* **MATERIAL PROVIDED**:
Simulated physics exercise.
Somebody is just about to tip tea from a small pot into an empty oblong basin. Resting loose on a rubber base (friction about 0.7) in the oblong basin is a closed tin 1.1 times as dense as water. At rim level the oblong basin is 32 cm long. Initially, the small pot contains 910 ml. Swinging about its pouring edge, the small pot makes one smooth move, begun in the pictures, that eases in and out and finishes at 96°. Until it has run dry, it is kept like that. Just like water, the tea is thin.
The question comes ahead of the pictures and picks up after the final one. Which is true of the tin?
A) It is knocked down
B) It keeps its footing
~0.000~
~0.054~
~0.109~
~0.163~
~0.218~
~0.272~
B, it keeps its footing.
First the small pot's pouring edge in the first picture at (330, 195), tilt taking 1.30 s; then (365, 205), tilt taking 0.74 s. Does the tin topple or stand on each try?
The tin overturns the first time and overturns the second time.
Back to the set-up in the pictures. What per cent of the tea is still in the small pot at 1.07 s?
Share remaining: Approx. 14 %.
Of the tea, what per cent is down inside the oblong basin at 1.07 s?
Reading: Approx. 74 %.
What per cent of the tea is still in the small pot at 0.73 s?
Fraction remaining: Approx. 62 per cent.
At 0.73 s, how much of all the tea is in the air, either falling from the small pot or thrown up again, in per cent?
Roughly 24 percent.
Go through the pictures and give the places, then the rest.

--

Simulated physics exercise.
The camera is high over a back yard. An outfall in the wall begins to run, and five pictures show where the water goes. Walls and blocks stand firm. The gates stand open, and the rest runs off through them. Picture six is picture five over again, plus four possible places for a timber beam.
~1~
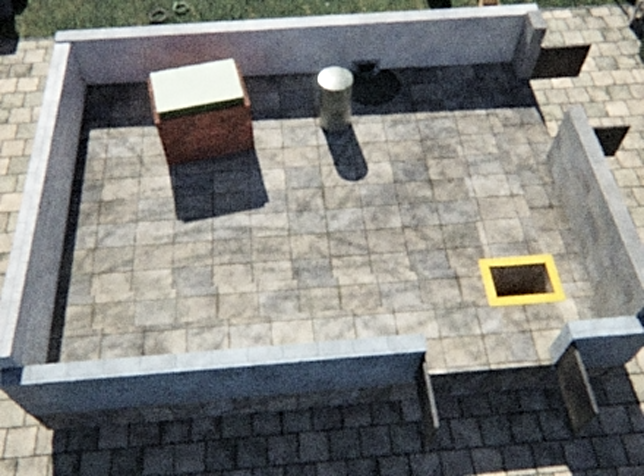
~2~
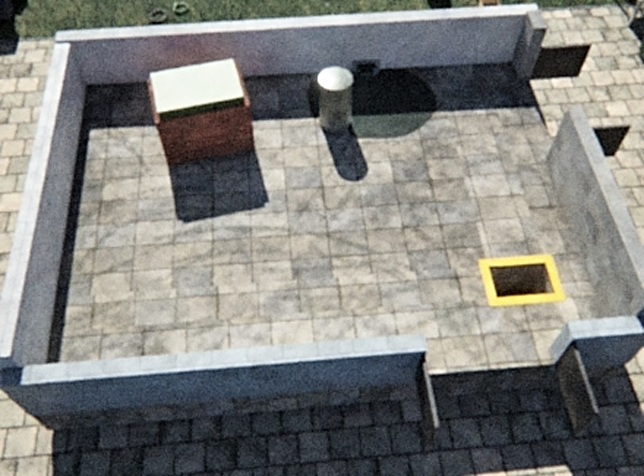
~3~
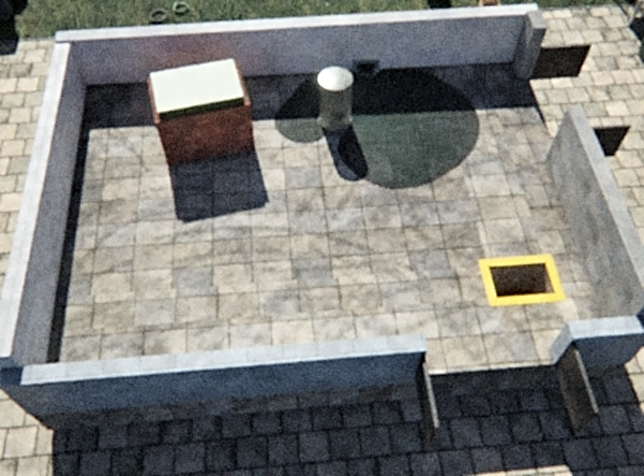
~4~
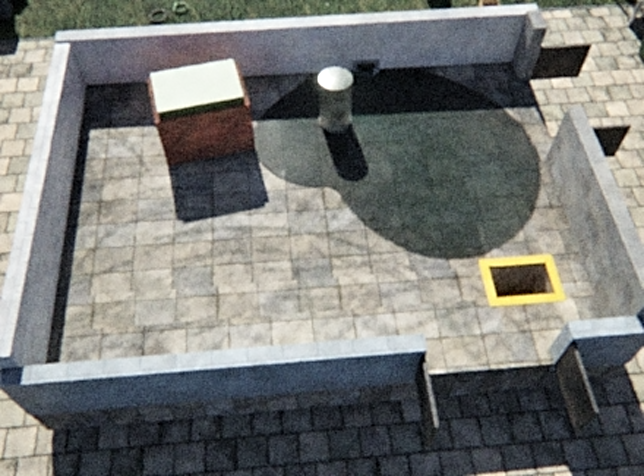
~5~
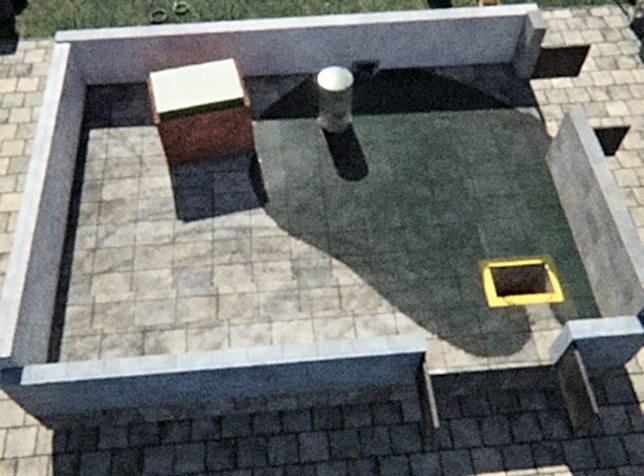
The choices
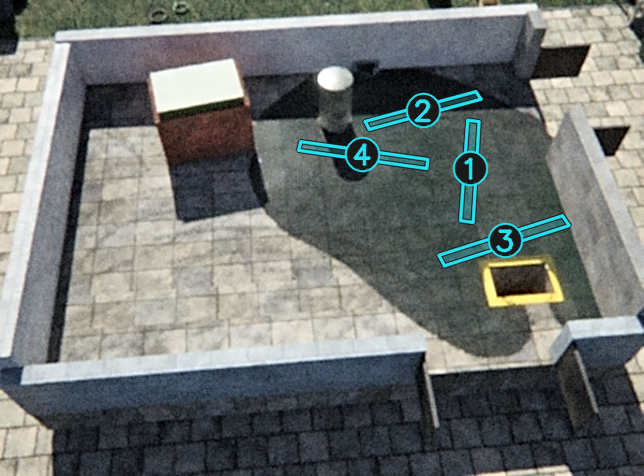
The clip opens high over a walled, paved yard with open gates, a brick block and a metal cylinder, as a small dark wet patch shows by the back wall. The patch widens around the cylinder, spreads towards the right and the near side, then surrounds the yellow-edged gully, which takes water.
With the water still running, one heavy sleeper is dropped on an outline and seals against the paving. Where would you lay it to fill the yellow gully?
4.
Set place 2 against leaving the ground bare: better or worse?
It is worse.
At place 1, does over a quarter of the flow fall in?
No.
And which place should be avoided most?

* **WHAT YOU ARE ASKED TO DO**:
The lines to collect are those holding the string "through"; copy them all.

* **REPLY TO THE TASK**:
Go through the pictures and give the places, then the rest.
The camera is high over a back yard. An outfall in the wall begins to run, and five pictures show where the water goes. Walls and blocks stand firm. The gates stand open, and the rest runs off through them. Picture six is picture five over again, plus four possible places for a timber beam.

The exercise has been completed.